Extract every line of the material that holds the string "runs".

--- BEGIN Records to process ---

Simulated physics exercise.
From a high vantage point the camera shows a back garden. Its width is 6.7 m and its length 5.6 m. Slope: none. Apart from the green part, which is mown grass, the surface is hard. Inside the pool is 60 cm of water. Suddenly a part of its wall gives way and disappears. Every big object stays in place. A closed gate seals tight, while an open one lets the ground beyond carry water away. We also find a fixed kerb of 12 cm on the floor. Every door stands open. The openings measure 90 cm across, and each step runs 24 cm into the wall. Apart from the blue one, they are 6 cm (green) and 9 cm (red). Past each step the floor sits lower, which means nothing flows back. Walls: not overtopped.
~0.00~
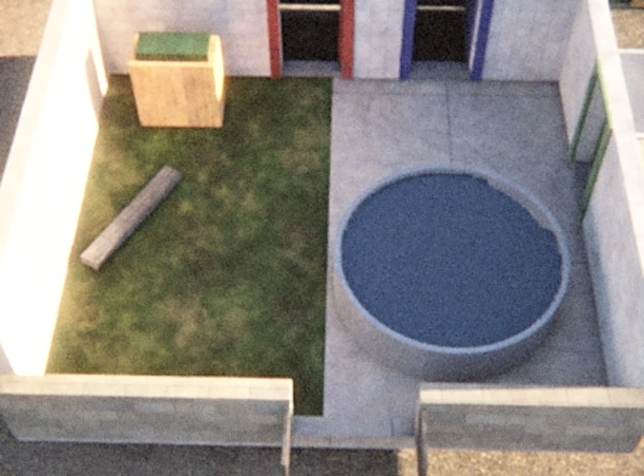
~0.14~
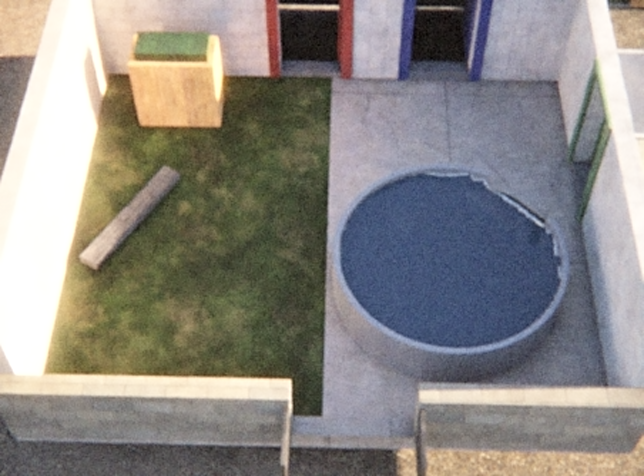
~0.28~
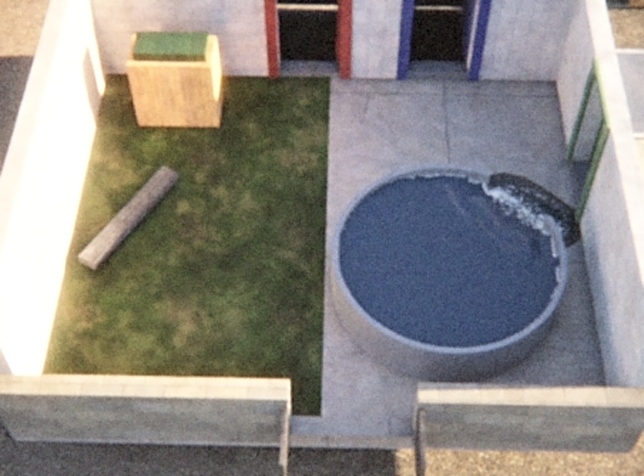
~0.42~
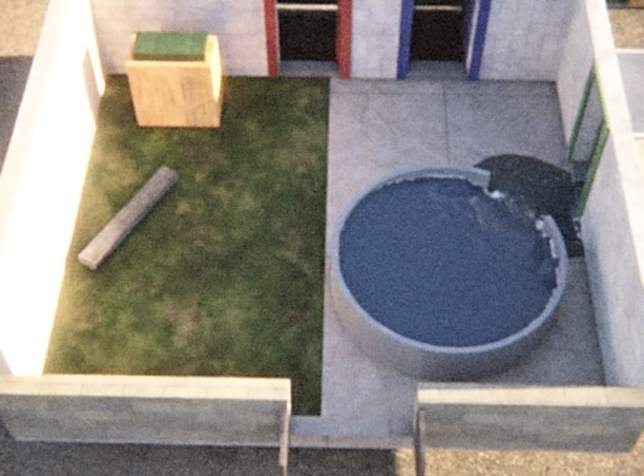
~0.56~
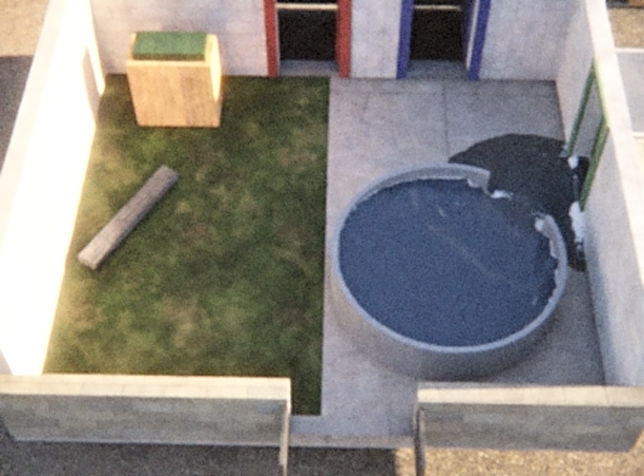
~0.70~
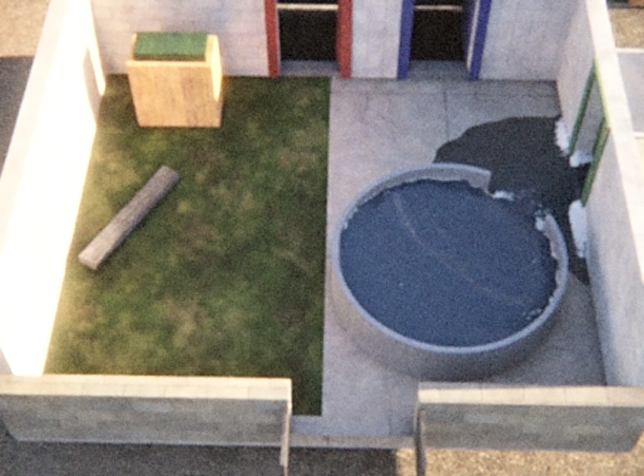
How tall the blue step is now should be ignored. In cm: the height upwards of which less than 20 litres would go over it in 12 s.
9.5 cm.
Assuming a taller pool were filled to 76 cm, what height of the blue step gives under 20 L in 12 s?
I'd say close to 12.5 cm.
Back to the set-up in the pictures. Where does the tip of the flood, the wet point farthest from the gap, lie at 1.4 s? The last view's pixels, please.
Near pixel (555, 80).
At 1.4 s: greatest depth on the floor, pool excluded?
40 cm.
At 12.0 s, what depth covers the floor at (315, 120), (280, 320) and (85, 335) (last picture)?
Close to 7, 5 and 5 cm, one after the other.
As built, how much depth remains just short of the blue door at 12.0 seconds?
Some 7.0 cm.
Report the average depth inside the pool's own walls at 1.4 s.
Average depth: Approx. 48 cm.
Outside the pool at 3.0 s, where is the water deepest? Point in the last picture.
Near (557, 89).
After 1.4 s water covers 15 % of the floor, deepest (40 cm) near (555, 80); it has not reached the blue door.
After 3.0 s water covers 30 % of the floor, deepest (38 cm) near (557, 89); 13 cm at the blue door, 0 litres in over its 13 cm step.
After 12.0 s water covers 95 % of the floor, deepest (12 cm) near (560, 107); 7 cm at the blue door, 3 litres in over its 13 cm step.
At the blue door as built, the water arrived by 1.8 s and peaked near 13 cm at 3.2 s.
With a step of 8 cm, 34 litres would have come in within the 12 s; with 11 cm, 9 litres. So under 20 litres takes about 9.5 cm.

--- END Records to process ---
--- BEGIN Records to process ---

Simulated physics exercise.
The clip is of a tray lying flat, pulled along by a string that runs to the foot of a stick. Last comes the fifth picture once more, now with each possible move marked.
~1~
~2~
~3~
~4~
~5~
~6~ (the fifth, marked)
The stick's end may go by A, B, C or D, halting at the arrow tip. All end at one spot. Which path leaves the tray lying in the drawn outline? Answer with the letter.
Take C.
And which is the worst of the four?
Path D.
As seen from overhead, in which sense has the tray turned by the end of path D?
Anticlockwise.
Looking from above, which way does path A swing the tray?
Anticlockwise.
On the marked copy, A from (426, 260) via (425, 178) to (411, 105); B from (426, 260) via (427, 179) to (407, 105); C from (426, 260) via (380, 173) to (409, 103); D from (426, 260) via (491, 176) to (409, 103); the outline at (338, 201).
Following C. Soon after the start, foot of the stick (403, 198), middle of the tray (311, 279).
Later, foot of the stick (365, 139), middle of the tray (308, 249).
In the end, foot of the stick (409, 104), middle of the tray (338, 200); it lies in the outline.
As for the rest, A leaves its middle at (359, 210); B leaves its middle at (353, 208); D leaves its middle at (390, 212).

--- END Records to process ---

◆ **Output below**:
From a high vantage point the camera shows a back garden. Its width is 6.7 m and its length 5.6 m. Slope: none. Apart from the green part, which is mown grass, the surface is hard. Inside the pool is 60 cm of water. Suddenly a part of its wall gives way and disappears. Every big object stays in place. A closed gate seals tight, while an open one lets the ground beyond carry water away. We also find a fixed kerb of 12 cm on the floor. Every door stands open. The openings measure 90 cm across, and each step runs 24 cm into the wall. Apart from the blue one, they are 6 cm (green) and 9 cm (red). Past each step the floor sits lower, which means nothing flows back. Walls: not overtopped.
The clip is of a tray lying flat, pulled along by a string that runs to the foot of a stick. Last comes the fifth picture once more, now with each possible move marked.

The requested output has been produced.